__Aim__.
Everything from the line that holds "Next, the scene" through the end of the data below should be output exactly, both ends included.

__Information supplied__.
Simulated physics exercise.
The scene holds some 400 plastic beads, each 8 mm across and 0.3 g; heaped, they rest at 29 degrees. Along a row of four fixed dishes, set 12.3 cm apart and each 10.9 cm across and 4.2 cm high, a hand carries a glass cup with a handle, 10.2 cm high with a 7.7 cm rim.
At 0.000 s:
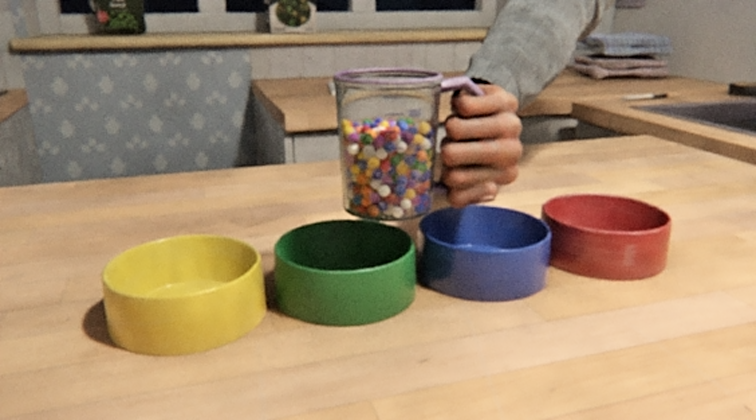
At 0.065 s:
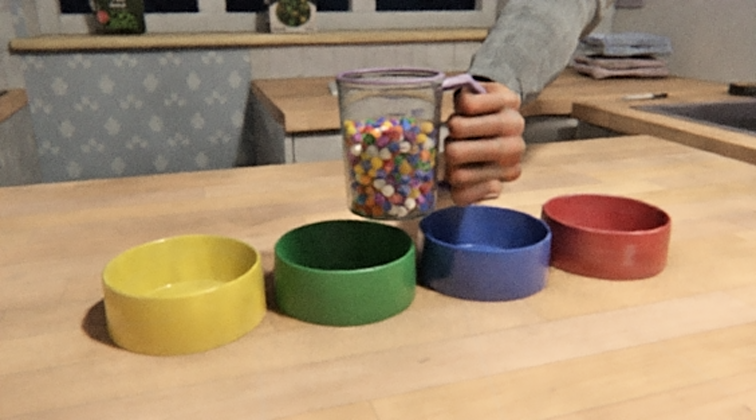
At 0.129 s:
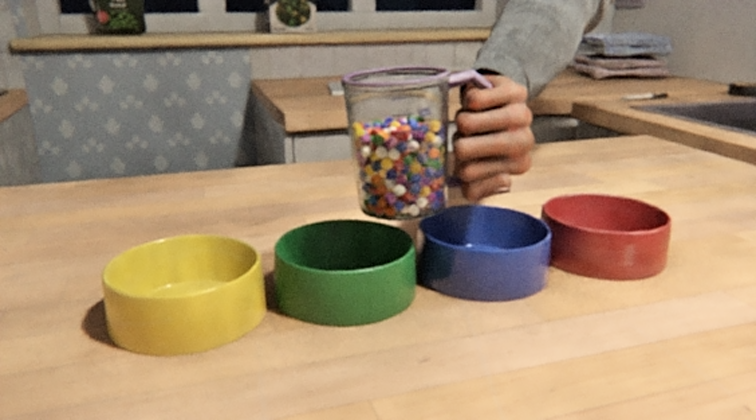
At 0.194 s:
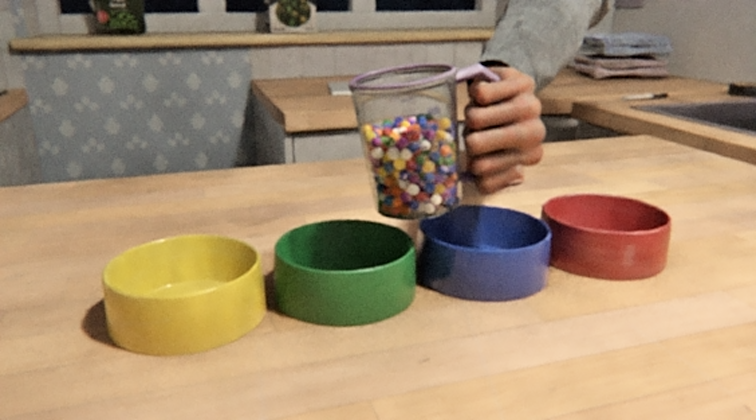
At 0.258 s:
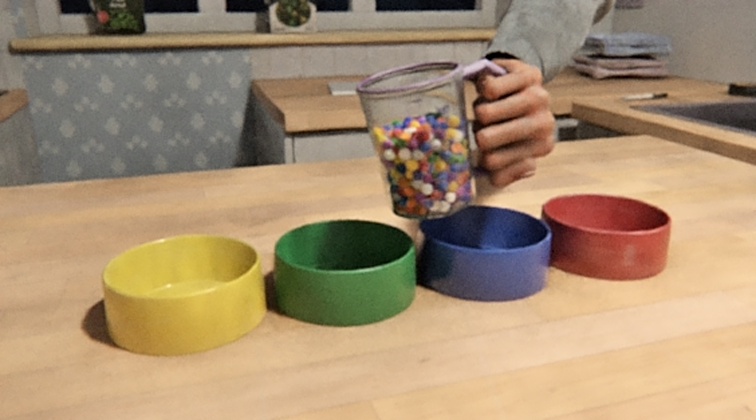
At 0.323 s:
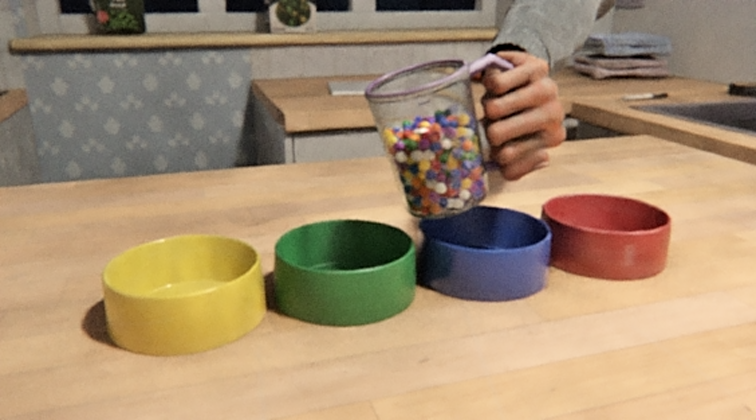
At first, a hand holds a clear cup of colorful beads almost still and upright above a wooden counter with yellow, green, blue and red dishes in a row. Then the hand shifts the cup slightly to the right while gradually leaning it to the left, the beads still inside.
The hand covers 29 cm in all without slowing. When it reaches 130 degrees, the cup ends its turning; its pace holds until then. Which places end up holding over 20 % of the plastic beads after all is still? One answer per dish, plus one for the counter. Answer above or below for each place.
Red dish: Above, blue dish: Below, green dish: Below, yellow dish: Below, counter: Below.
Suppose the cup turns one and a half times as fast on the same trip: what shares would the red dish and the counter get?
Result - red dish: 30; counter: 20.
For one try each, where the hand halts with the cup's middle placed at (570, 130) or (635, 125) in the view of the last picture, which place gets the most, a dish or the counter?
The largest share ends at blue first and at red second.
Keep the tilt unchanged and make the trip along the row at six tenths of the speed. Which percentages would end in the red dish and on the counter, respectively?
Red: 0; counter: 10.
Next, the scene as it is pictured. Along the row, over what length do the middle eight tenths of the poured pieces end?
Roughly 7 centimetres.
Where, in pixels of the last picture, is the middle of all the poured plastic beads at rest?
My guess is close to (607, 232).
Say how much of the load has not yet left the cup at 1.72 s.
It comes to about 90 percent.
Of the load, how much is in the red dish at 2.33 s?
I'd put it at about 95 % by that time.
After 1.16 s, tilt 69 degrees; cup holds 100 %.
After 1.72 s, tilt 105 degrees; cup holds 90 %, red 10 %.
Then, at 2.33 s, tilt 130 degrees; cup holds 0 %, red 95 %.
In the end, at 2.7 s, red 95 %, blue 0 %, green 0 %, yellow 0 %, counter 0 %.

__Result__.
Next, the scene as it is pictured. Along the row, over what length do the middle eight tenths of the poured pieces end?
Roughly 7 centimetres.
Where, in pixels of the last picture, is the middle of all the poured plastic beads at rest?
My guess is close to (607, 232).
Say how much of the load has not yet left the cup at 1.72 s.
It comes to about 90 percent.
Of the load, how much is in the red dish at 2.33 s?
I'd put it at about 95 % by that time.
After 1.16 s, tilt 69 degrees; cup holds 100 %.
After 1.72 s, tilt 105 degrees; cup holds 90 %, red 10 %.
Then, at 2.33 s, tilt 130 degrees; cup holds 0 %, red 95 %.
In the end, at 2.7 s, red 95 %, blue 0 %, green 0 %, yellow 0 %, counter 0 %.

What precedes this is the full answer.